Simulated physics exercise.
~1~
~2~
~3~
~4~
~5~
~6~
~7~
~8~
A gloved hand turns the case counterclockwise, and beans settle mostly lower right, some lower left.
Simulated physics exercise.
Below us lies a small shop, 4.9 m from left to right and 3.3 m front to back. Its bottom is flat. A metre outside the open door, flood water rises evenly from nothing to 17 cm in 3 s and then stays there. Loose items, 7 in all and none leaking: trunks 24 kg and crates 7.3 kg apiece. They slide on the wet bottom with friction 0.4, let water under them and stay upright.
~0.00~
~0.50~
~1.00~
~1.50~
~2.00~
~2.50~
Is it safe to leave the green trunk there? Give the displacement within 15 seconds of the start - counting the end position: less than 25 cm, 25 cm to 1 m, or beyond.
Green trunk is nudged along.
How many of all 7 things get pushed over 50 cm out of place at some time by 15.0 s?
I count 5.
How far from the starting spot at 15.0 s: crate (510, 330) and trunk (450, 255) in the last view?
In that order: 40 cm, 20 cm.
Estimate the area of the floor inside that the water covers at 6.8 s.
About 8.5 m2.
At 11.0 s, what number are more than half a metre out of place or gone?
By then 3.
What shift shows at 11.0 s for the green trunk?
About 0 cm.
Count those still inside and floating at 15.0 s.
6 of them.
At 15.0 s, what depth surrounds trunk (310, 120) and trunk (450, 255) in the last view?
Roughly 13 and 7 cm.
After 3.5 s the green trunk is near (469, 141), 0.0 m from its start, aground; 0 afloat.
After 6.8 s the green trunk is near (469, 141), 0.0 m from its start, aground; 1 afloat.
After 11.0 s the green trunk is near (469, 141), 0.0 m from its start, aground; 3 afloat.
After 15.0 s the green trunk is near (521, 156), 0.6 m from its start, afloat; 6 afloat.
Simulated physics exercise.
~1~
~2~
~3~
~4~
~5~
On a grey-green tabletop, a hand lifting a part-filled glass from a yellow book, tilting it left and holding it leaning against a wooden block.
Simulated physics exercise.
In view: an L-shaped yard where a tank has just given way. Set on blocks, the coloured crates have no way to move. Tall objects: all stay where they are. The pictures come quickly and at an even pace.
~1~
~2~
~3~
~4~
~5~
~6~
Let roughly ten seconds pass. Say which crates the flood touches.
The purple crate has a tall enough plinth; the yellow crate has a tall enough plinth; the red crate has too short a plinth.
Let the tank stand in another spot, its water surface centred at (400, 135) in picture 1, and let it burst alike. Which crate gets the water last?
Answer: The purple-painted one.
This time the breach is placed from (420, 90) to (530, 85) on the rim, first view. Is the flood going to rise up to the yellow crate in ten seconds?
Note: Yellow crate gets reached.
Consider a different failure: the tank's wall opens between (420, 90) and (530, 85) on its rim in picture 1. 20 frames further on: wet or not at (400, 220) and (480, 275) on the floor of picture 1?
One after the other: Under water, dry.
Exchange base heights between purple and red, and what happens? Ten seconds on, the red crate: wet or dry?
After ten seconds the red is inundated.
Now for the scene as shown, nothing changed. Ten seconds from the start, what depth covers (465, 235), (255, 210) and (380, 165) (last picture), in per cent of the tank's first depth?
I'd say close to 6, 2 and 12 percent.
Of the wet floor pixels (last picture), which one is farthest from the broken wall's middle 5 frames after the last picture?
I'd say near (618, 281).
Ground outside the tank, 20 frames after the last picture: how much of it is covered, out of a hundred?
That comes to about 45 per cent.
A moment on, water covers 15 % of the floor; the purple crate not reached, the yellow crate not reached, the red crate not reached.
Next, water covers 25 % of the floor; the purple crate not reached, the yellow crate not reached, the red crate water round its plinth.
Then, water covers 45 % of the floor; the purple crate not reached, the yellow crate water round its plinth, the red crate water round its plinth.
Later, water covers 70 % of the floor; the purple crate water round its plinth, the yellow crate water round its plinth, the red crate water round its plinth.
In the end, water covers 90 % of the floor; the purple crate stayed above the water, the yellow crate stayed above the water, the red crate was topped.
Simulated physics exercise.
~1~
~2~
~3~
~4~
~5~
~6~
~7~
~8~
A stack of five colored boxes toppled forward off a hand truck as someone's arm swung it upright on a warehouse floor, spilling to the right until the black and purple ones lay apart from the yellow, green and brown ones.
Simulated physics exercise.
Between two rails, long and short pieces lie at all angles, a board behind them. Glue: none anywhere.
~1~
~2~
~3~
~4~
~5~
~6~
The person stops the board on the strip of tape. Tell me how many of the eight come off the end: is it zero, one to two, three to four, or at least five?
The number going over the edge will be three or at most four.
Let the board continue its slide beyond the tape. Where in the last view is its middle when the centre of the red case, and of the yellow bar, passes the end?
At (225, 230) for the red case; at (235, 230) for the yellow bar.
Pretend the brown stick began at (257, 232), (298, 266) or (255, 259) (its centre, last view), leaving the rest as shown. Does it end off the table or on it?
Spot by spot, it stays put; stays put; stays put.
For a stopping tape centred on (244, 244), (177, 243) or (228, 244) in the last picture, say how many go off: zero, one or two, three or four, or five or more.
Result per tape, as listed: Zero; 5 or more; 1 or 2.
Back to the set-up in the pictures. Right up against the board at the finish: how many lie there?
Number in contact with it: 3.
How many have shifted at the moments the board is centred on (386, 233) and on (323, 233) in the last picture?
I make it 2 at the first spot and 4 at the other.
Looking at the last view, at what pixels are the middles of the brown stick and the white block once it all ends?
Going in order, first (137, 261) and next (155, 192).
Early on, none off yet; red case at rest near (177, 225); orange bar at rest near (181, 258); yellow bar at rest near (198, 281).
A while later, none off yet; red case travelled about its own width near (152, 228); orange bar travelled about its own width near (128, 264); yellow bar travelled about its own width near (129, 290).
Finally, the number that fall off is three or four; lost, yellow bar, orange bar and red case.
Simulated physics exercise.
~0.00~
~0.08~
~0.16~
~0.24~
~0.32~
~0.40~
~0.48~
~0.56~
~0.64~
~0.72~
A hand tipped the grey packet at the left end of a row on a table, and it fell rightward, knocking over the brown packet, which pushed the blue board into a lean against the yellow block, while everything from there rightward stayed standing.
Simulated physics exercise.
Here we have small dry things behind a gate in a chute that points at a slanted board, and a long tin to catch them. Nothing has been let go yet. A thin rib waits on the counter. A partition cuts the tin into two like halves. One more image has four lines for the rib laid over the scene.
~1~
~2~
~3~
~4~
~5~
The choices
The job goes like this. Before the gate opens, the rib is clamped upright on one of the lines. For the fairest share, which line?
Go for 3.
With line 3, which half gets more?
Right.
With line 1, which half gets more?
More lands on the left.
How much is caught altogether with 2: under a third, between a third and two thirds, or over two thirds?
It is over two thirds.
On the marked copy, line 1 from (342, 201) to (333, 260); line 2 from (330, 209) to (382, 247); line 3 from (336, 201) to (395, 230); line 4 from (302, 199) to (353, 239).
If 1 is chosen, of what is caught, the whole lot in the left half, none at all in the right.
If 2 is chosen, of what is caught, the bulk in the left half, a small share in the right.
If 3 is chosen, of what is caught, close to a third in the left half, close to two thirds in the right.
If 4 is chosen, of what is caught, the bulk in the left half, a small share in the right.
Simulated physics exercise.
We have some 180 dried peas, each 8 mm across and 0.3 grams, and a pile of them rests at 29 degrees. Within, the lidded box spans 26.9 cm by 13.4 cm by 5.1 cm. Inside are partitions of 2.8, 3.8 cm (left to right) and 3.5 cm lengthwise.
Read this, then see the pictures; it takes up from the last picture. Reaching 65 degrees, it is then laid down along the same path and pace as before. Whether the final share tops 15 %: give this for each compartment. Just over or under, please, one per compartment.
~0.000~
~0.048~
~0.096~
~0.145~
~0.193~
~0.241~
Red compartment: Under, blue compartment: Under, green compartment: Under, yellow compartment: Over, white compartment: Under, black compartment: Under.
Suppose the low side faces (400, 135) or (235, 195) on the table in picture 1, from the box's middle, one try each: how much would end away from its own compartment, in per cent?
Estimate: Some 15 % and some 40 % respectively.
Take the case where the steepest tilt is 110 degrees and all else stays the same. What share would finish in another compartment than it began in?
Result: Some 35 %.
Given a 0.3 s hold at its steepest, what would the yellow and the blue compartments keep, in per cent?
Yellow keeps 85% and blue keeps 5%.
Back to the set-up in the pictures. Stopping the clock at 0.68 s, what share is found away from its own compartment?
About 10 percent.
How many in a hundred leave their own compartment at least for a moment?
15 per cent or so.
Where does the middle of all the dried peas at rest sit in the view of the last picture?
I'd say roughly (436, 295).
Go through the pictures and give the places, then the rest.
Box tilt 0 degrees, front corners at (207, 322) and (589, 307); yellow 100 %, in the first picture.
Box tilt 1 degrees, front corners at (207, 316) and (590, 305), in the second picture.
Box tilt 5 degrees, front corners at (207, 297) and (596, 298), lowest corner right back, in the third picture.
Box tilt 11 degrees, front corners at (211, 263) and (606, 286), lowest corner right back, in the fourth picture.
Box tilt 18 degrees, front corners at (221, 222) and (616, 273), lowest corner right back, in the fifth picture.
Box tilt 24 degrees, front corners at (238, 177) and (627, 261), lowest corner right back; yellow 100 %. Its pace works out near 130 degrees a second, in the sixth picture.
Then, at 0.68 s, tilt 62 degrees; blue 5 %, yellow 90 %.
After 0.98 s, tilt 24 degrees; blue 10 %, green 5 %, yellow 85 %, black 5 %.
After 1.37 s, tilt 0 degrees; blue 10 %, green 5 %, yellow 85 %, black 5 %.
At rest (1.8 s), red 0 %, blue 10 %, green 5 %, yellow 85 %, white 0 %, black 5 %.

==============================

> EXERCISE PROMPT
Look over the listing. Pull out every line with the string "laid" in it.

> RESPONSE TO THIS EXERCISE
Here we have small dry things behind a gate in a chute that points at a slanted board, and a long tin to catch them. Nothing has been let go yet. A thin rib waits on the counter. A partition cuts the tin into two like halves. One more image has four lines for the rib laid over the scene.
Read this, then see the pictures; it takes up from the last picture. Reaching 65 degrees, it is then laid down along the same path and pace as before. Whether the final share tops 15 %: give this for each compartment. Just over or under, please, one per compartment.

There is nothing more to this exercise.